SET TASK: Copy all of the material word for word, except for the pictures.
-*-*-
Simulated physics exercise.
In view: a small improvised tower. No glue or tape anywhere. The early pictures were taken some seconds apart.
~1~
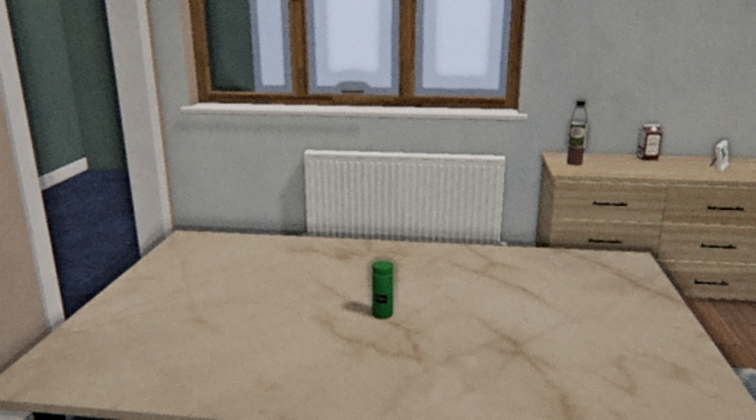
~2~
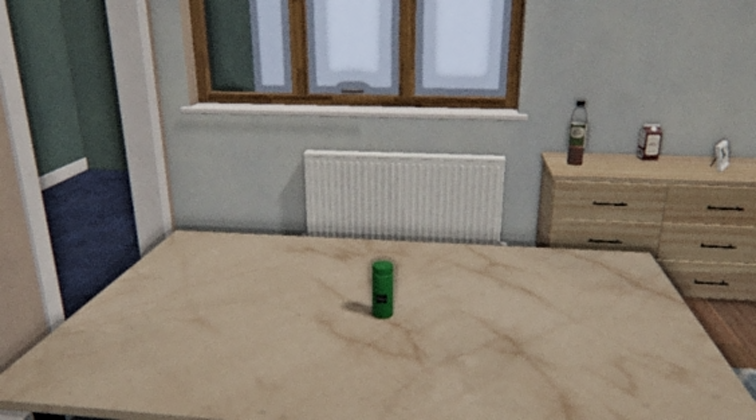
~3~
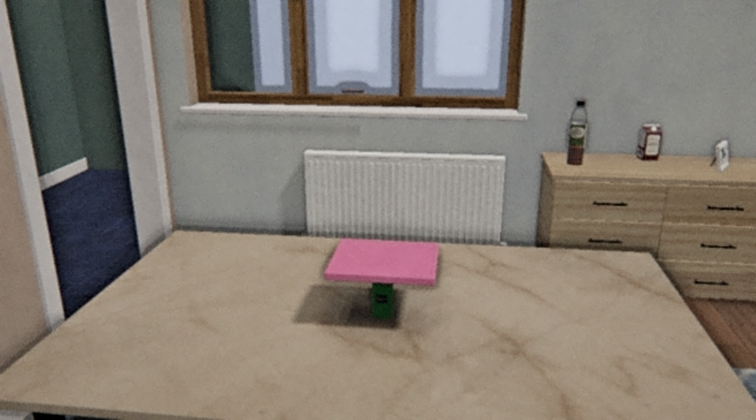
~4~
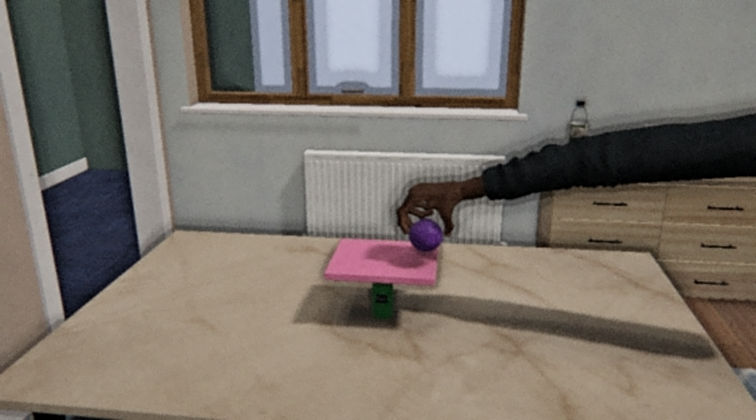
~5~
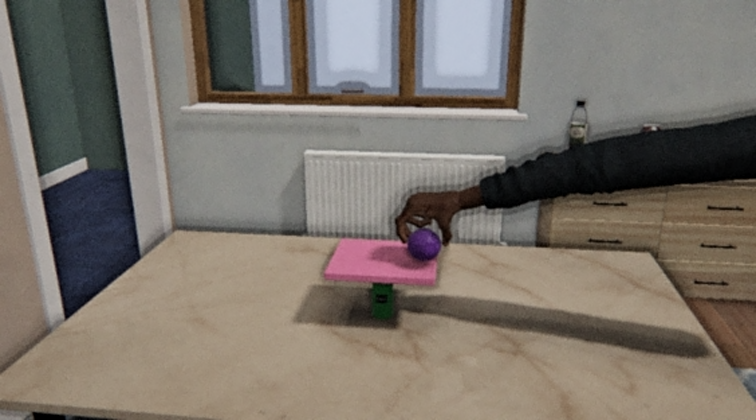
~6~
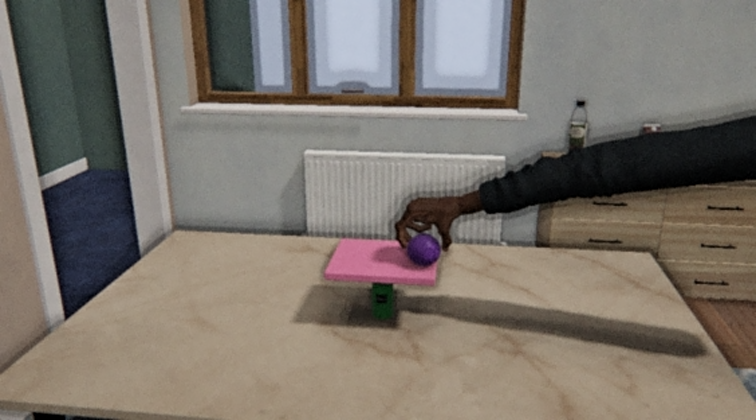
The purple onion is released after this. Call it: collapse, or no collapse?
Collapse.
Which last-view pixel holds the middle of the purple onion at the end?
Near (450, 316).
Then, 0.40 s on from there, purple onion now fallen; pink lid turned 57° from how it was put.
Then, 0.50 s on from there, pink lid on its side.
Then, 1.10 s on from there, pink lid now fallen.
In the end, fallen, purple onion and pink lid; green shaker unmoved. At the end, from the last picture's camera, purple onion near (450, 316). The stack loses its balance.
-*-*-
ANSWER FOR THIS EXERCISE:
Simulated physics exercise.
In view: a small improvised tower. No glue or tape anywhere. The early pictures were taken some seconds apart.
~1~
~2~
~3~
~4~
~5~
~6~
The purple onion is released after this. Call it: collapse, or no collapse?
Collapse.
Which last-view pixel holds the middle of the purple onion at the end?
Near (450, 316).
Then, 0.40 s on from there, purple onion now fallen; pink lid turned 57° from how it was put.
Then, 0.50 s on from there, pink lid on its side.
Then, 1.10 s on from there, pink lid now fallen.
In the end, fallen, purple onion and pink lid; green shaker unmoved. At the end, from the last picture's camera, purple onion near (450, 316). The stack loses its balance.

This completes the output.